Your task: In the lines below, find the one that contains "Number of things" and write it out exactly, along with every line that follows it.

Data provided:

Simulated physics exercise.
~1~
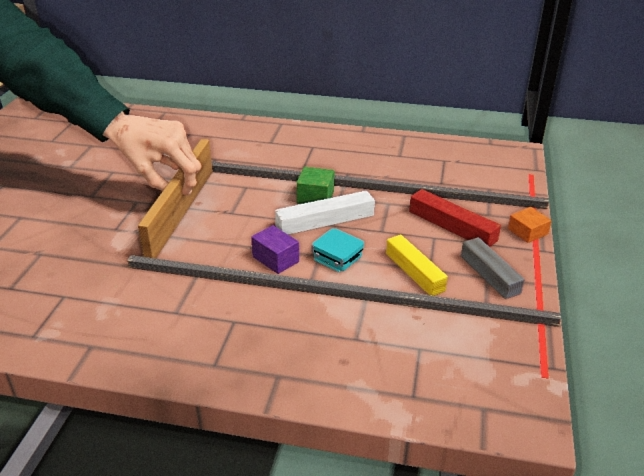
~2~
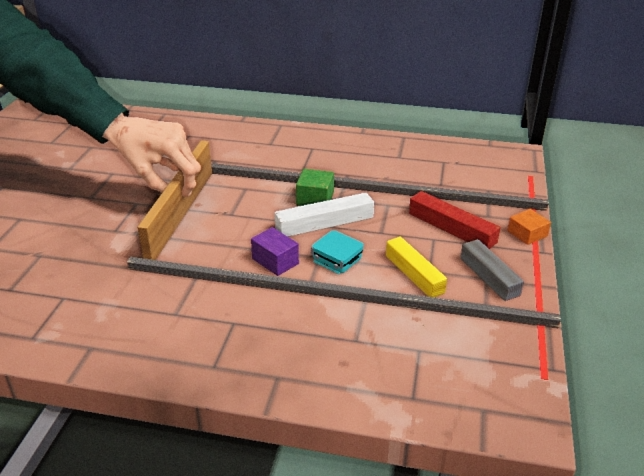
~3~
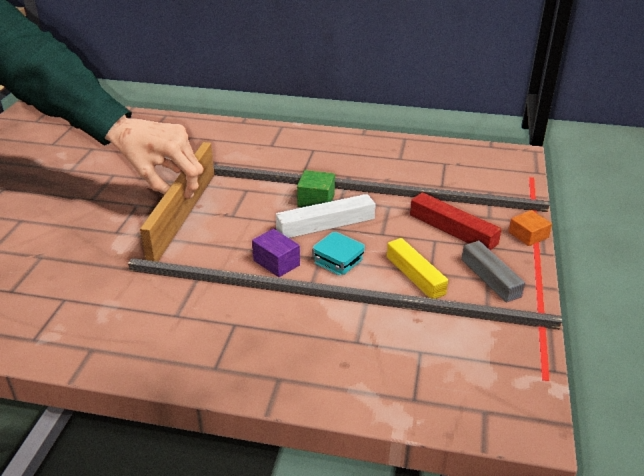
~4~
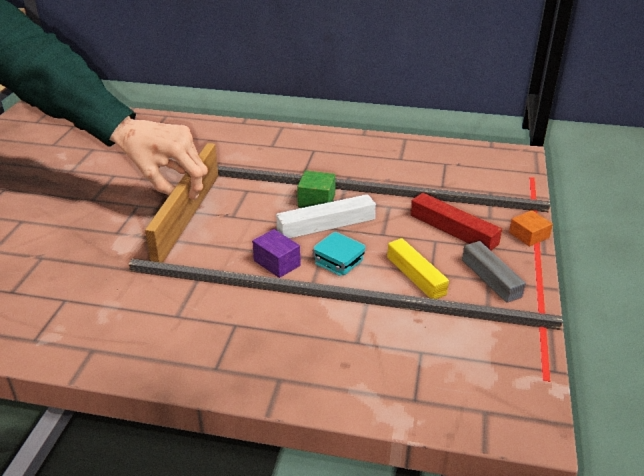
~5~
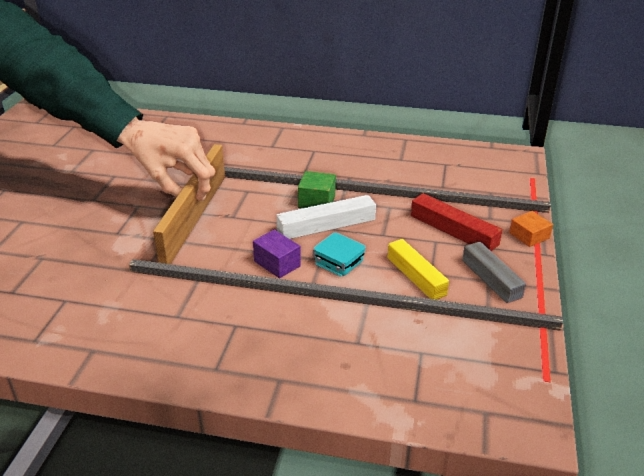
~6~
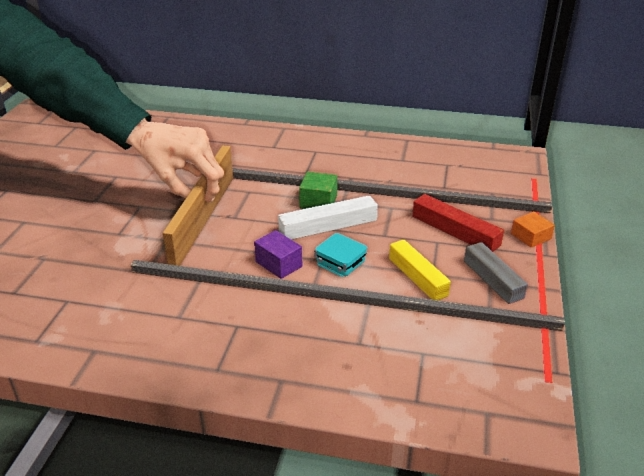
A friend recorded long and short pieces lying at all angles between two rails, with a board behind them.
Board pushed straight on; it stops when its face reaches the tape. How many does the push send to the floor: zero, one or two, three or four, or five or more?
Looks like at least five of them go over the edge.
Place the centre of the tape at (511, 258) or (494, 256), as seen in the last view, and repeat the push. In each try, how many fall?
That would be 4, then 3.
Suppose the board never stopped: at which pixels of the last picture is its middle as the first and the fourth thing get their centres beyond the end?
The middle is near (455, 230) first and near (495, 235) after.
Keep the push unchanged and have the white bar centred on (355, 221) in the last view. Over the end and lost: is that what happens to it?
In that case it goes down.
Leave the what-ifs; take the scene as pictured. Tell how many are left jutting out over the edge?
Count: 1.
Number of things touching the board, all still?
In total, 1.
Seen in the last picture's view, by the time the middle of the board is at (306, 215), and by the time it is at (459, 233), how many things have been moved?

Correct result:
Number of things touching the board, all still?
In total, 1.
Seen in the last picture's view, by the time the middle of the board is at (306, 215), and by the time it is at (459, 233), how many things have been moved?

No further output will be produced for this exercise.